*Task goal*. Quote all of the data exactly as given. Skip every picture it contains.

─── Stored data ───

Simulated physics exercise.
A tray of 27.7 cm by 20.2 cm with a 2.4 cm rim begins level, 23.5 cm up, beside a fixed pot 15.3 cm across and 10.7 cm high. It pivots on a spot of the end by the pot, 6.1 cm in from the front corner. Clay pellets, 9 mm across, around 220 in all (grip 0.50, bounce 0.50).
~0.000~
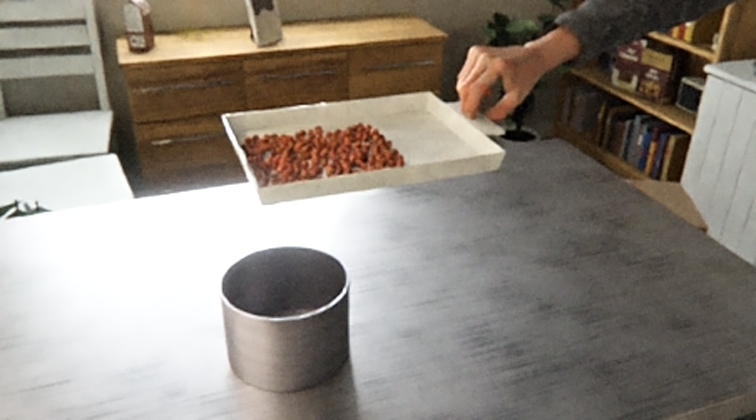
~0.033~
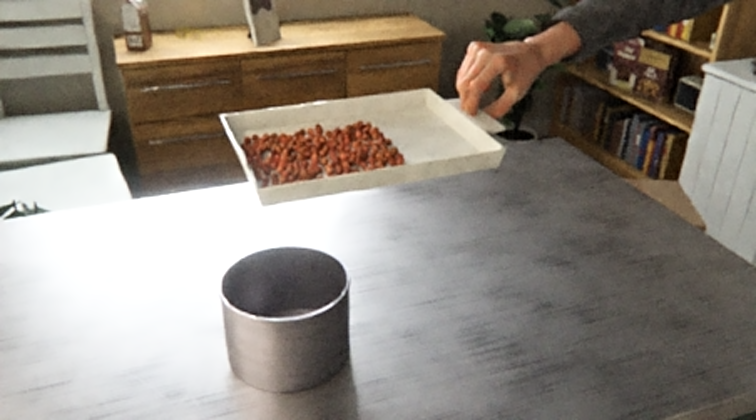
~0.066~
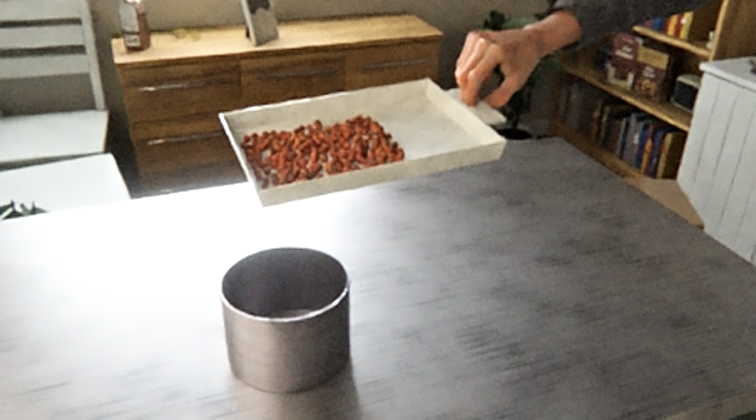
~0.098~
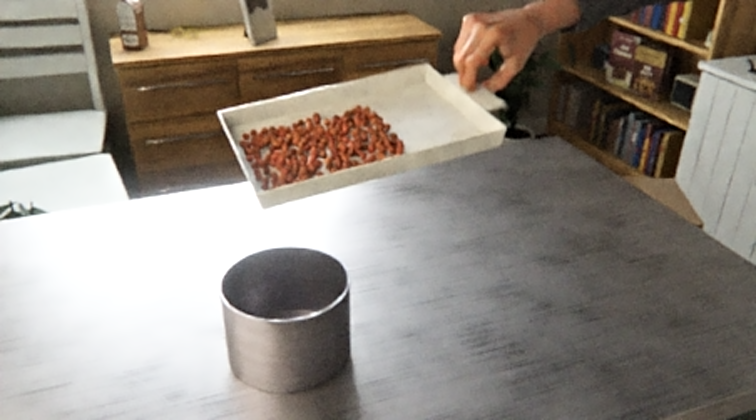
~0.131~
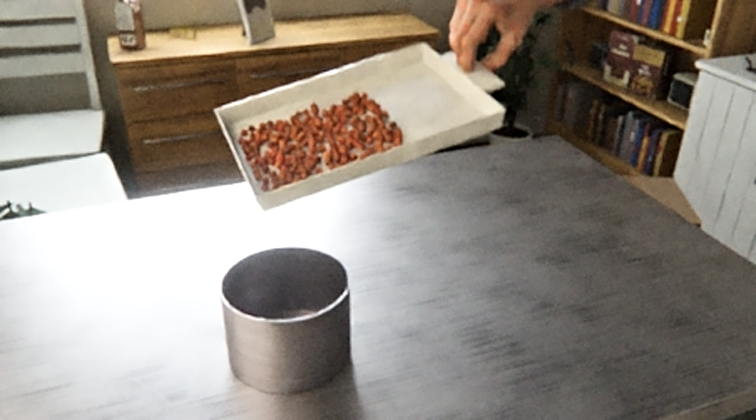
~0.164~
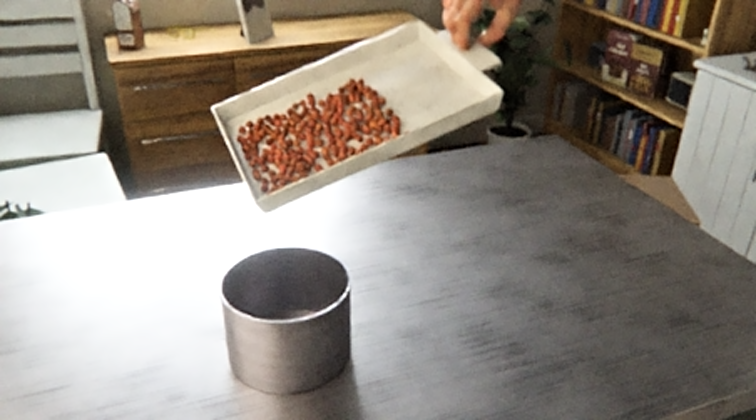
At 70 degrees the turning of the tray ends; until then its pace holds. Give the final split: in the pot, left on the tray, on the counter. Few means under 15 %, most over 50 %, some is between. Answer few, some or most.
Pot few, tray most, counter some.
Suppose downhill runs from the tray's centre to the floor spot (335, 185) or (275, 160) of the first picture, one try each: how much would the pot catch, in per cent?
Some 10 and 0 per cent.
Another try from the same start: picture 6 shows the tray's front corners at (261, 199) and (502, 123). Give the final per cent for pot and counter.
Pot 0, counter 5.
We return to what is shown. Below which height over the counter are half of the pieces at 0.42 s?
Roughly 28 cm.
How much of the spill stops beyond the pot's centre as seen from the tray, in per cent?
Some 100 per cent.
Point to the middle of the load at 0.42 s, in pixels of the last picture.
At about (266, 139).
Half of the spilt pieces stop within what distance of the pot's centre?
Roughly 20 cm.
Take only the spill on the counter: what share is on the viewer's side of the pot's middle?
About 80 per cent.
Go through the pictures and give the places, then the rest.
Tray tilt 0 degrees, front corners at (260, 186) and (499, 150); middle of the pieces at (323, 155); pot at (285, 279), in the first picture.
Tray tilt 1 degrees, front corners at (260, 187) and (500, 148); middle of the pieces at (323, 154), in the second picture.
Tray tilt 3 degrees, front corners at (260, 188) and (500, 140), lowest corner left front; middle of the pieces at (322, 151), in the third picture.
Tray tilt 7 degrees, front corners at (259, 191) and (500, 127), lowest corner left front; middle of the pieces at (322, 147), in the fourth picture.
Tray tilt 13 degrees, front corners at (258, 194) and (499, 109), lowest corner left front; middle of the pieces at (320, 140), in the fifth picture.
Tray tilt 19 degrees, front corners at (257, 197) and (496, 91), lowest corner left front; middle of the pieces at (318, 133); pot at (286, 281). Its pace works out near 180 degrees a second, in the sixth picture.
After 0.32 s, tilt 47 degrees; the tray holds 100 %, the pot 0 %.
After 0.42 s, tilt 65 degrees; the tray holds 100 %, the pot 0 %.
Then, at 0.66 s, tilt 70 degrees; the tray holds 70 %, the pot 0 %.
By 1.5 s all is still; pot 0 %, tray 60 %, counter 40 %.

───

*Correct output*.
Simulated physics exercise.
A tray of 27.7 cm by 20.2 cm with a 2.4 cm rim begins level, 23.5 cm up, beside a fixed pot 15.3 cm across and 10.7 cm high. It pivots on a spot of the end by the pot, 6.1 cm in from the front corner. Clay pellets, 9 mm across, around 220 in all (grip 0.50, bounce 0.50).
~0.000~
~0.033~
~0.066~
~0.098~
~0.131~
~0.164~
At 70 degrees the turning of the tray ends; until then its pace holds. Give the final split: in the pot, left on the tray, on the counter. Few means under 15 %, most over 50 %, some is between. Answer few, some or most.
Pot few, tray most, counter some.
Suppose downhill runs from the tray's centre to the floor spot (335, 185) or (275, 160) of the first picture, one try each: how much would the pot catch, in per cent?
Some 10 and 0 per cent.
Another try from the same start: picture 6 shows the tray's front corners at (261, 199) and (502, 123). Give the final per cent for pot and counter.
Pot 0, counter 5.
We return to what is shown. Below which height over the counter are half of the pieces at 0.42 s?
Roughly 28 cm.
How much of the spill stops beyond the pot's centre as seen from the tray, in per cent?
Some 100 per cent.
Point to the middle of the load at 0.42 s, in pixels of the last picture.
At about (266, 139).
Half of the spilt pieces stop within what distance of the pot's centre?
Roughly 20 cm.
Take only the spill on the counter: what share is on the viewer's side of the pot's middle?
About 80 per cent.
Go through the pictures and give the places, then the rest.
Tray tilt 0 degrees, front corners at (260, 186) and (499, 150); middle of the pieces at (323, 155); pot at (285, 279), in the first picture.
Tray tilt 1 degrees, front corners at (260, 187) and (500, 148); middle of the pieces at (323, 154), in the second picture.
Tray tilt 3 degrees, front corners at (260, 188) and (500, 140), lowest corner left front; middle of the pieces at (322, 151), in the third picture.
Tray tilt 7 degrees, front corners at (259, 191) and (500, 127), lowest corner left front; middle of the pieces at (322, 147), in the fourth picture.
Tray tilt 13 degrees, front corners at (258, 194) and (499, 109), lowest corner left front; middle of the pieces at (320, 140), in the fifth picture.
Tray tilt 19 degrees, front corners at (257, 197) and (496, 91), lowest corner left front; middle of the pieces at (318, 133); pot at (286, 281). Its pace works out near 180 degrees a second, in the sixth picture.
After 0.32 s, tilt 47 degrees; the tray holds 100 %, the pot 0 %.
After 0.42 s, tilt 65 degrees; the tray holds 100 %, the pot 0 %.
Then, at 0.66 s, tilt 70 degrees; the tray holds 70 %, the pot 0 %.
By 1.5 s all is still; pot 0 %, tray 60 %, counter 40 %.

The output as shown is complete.